### [DO THIS]
Transcribe the lines below verbatim, skipping the images.

---+---

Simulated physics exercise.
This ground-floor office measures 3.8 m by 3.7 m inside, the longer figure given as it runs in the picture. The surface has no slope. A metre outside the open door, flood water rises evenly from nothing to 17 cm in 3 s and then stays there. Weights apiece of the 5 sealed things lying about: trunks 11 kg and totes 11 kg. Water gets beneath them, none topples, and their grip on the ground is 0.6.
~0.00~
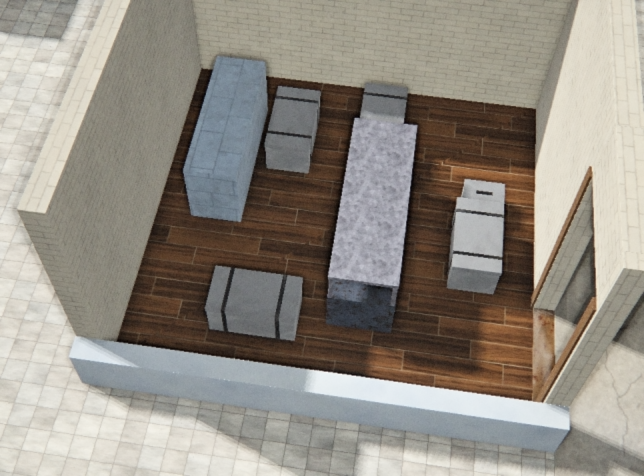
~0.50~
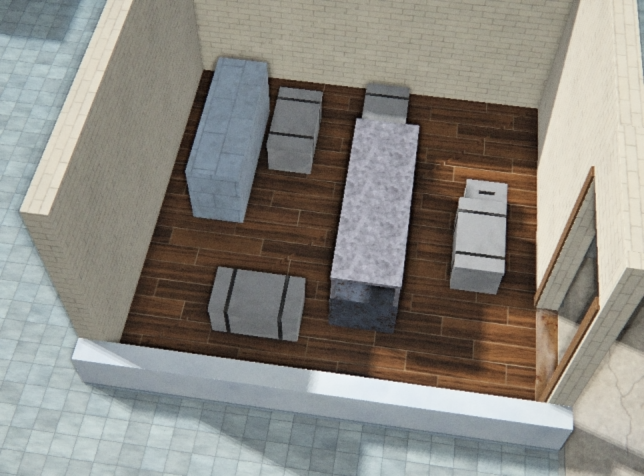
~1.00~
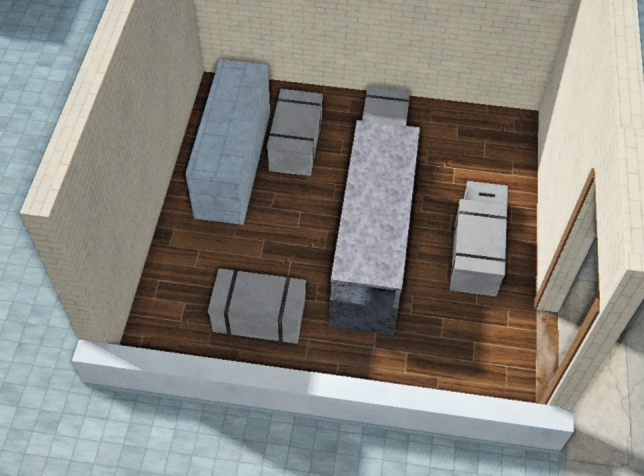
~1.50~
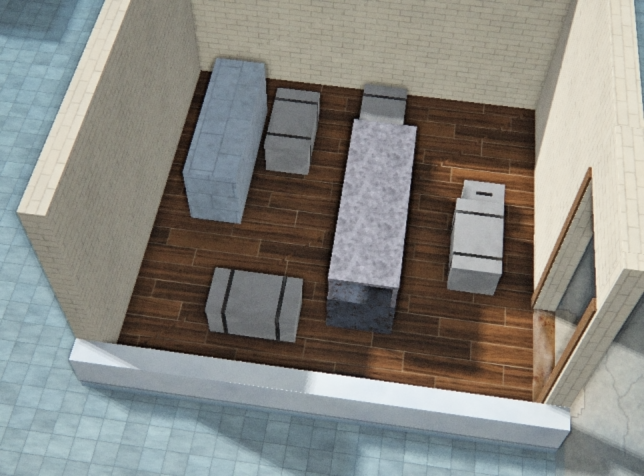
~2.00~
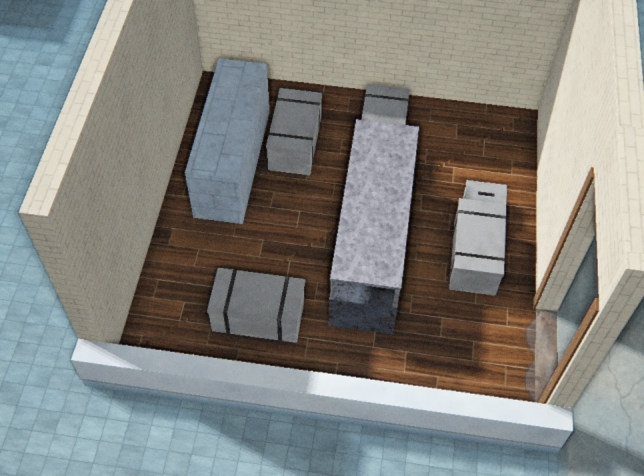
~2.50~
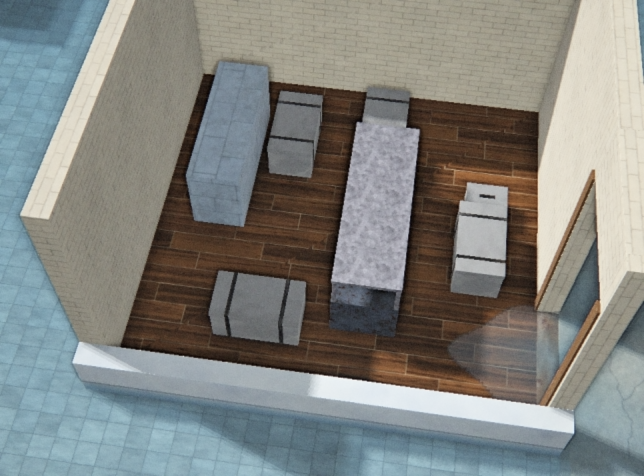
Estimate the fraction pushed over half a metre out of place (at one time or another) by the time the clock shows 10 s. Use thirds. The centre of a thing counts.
Share: Not even a third.
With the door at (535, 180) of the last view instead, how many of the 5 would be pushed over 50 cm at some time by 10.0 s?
In that case 3 of them.
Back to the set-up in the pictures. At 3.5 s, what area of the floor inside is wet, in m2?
Some 2.5 m2.
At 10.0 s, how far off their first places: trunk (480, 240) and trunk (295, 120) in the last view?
In turn: 10 cm, 5 cm.
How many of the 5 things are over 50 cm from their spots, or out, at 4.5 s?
By then 0.
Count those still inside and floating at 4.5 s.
At that moment 0.
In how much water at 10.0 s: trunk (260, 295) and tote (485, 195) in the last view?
Roughly 6 and 7 cm.
After 3.5 s 0 of 5 are over 50 cm from their spots; 0 afloat.
After 4.5 s 0 of 5 are over 50 cm from their spots; 0 afloat.
After 7.0 s 1 of 5 are over 50 cm from their spots; 0 afloat.
After 10.0 s 1 of 5 are over 50 cm from their spots, and 1 have been at some point; 2 afloat.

---+---

### [OUTPUT OF THE TASK]
Simulated physics exercise.
This ground-floor office measures 3.8 m by 3.7 m inside, the longer figure given as it runs in the picture. The surface has no slope. A metre outside the open door, flood water rises evenly from nothing to 17 cm in 3 s and then stays there. Weights apiece of the 5 sealed things lying about: trunks 11 kg and totes 11 kg. Water gets beneath them, none topples, and their grip on the ground is 0.6.
~0.00~
~0.50~
~1.00~
~1.50~
~2.00~
~2.50~
Estimate the fraction pushed over half a metre out of place (at one time or another) by the time the clock shows 10 s. Use thirds. The centre of a thing counts.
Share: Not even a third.
With the door at (535, 180) of the last view instead, how many of the 5 would be pushed over 50 cm at some time by 10.0 s?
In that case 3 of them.
Back to the set-up in the pictures. At 3.5 s, what area of the floor inside is wet, in m2?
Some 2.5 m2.
At 10.0 s, how far off their first places: trunk (480, 240) and trunk (295, 120) in the last view?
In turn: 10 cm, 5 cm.
How many of the 5 things are over 50 cm from their spots, or out, at 4.5 s?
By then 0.
Count those still inside and floating at 4.5 s.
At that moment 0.
In how much water at 10.0 s: trunk (260, 295) and tote (485, 195) in the last view?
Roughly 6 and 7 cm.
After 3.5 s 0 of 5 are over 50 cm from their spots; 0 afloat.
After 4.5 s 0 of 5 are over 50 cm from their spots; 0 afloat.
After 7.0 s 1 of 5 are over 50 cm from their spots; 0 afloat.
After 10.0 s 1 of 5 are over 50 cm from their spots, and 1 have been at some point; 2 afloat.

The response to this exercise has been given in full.